◆ Exercise directions
Copy all of the material exactly. Pictures are not to appear in the copy.

— start of Information supplied —

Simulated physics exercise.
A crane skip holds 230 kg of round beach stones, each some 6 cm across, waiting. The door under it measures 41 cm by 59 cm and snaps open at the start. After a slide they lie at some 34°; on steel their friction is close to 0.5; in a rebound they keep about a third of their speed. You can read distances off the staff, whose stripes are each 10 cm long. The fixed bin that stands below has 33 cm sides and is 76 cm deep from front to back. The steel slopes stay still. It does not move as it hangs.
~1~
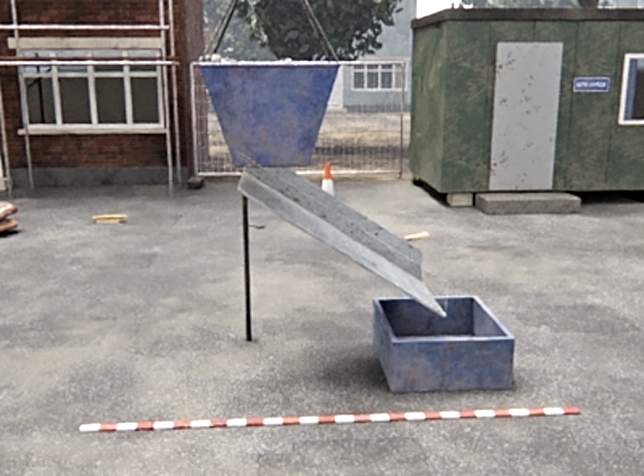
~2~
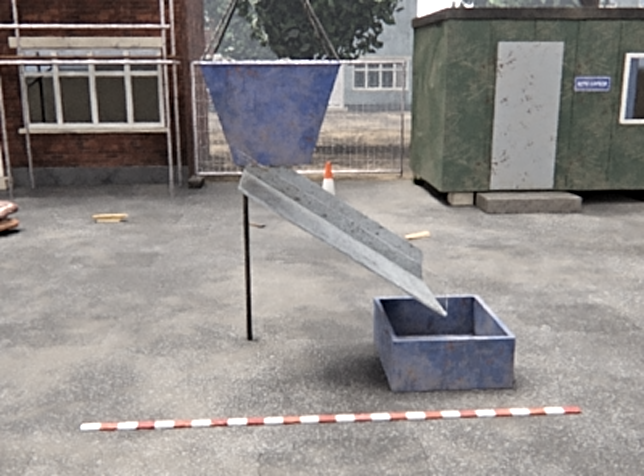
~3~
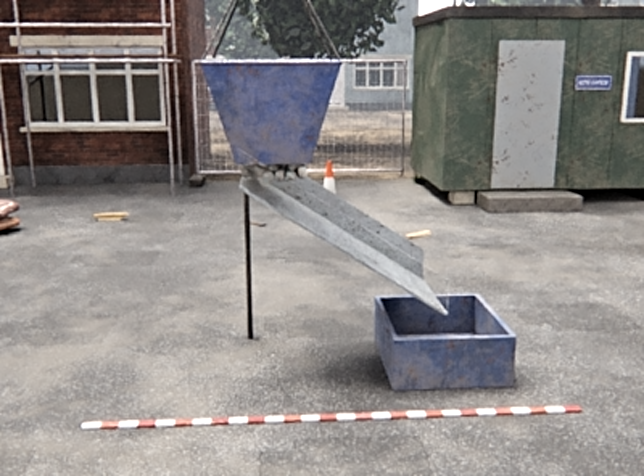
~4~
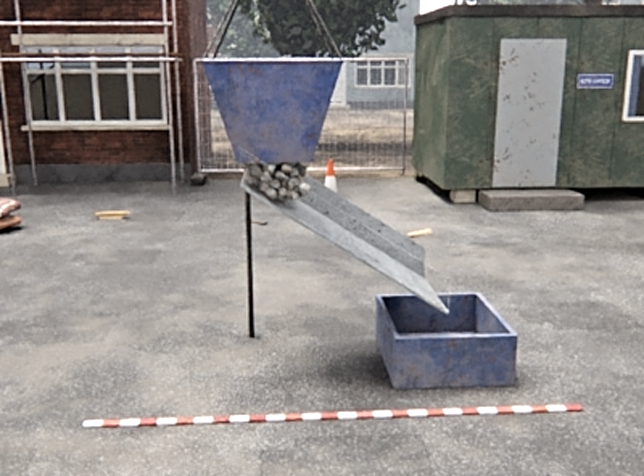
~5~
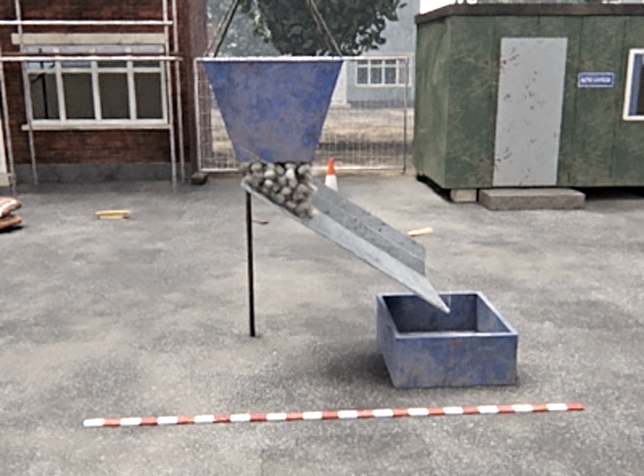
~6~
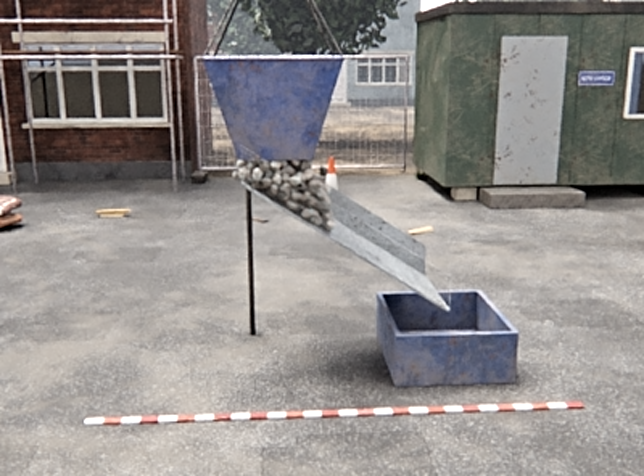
Grey rounded stones sit out of sight in a blue skip hung above a sloping metal chute, then begin to show at its underside. They pour out onto the top of the chute and bunch up there, and the growing pile slides a short way down to the right, above an empty blue box.
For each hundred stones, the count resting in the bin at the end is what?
It is about 74.
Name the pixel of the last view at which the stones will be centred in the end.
I'd point to close to (465, 340) in the last picture.
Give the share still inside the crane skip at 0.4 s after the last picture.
Near 25 % is still in there.
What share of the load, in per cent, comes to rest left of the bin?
About 5 percent.
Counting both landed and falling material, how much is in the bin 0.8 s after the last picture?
Roughly 35 percent by that time.
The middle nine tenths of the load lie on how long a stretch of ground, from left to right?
I'd say close to 130 cm, left to right.
Then, 0.4 s after the last picture, 26 % in the crane skip, 68 % on the steel, 3 % falling or lying left of the bin, 3 % falling or lying in the bin; the stones farthest right are at (474, 307).
Then, 0.8 s after the last picture, 0 % in the crane skip, 62 % on the steel, 3 % falling or lying left of the bin, 33 % falling or lying in the bin, 2 % falling or lying beside or right of the bin; the stones farthest right are at (535, 325).
Then, 1.4 s after the last picture, 0 % in the crane skip, 18 % on the steel, 3 % falling or lying left of the bin, 66 % falling or lying in the bin, 12 % falling or lying beside or right of the bin; the stones farthest right are at (617, 336).
Then, 2.3 s after the last picture, 0 % in the crane skip, 3 % falling or lying left of the bin, 74 % falling or lying in the bin, 23 % falling or lying beside or right of the bin.
Then, 4.2 s after the last picture, 0 % in the crane skip, 3 % left of the bin, 74 % in the bin, 23 % beside or right of the bin.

— end of Information supplied —

◆ Response to the exercise
Simulated physics exercise.
A crane skip holds 230 kg of round beach stones, each some 6 cm across, waiting. The door under it measures 41 cm by 59 cm and snaps open at the start. After a slide they lie at some 34°; on steel their friction is close to 0.5; in a rebound they keep about a third of their speed. You can read distances off the staff, whose stripes are each 10 cm long. The fixed bin that stands below has 33 cm sides and is 76 cm deep from front to back. The steel slopes stay still. It does not move as it hangs.
~1~
~2~
~3~
~4~
~5~
~6~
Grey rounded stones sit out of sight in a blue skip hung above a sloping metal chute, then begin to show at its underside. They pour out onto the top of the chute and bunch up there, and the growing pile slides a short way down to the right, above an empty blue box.
For each hundred stones, the count resting in the bin at the end is what?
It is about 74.
Name the pixel of the last view at which the stones will be centred in the end.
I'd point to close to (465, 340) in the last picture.
Give the share still inside the crane skip at 0.4 s after the last picture.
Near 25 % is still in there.
What share of the load, in per cent, comes to rest left of the bin?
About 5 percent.
Counting both landed and falling material, how much is in the bin 0.8 s after the last picture?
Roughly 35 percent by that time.
The middle nine tenths of the load lie on how long a stretch of ground, from left to right?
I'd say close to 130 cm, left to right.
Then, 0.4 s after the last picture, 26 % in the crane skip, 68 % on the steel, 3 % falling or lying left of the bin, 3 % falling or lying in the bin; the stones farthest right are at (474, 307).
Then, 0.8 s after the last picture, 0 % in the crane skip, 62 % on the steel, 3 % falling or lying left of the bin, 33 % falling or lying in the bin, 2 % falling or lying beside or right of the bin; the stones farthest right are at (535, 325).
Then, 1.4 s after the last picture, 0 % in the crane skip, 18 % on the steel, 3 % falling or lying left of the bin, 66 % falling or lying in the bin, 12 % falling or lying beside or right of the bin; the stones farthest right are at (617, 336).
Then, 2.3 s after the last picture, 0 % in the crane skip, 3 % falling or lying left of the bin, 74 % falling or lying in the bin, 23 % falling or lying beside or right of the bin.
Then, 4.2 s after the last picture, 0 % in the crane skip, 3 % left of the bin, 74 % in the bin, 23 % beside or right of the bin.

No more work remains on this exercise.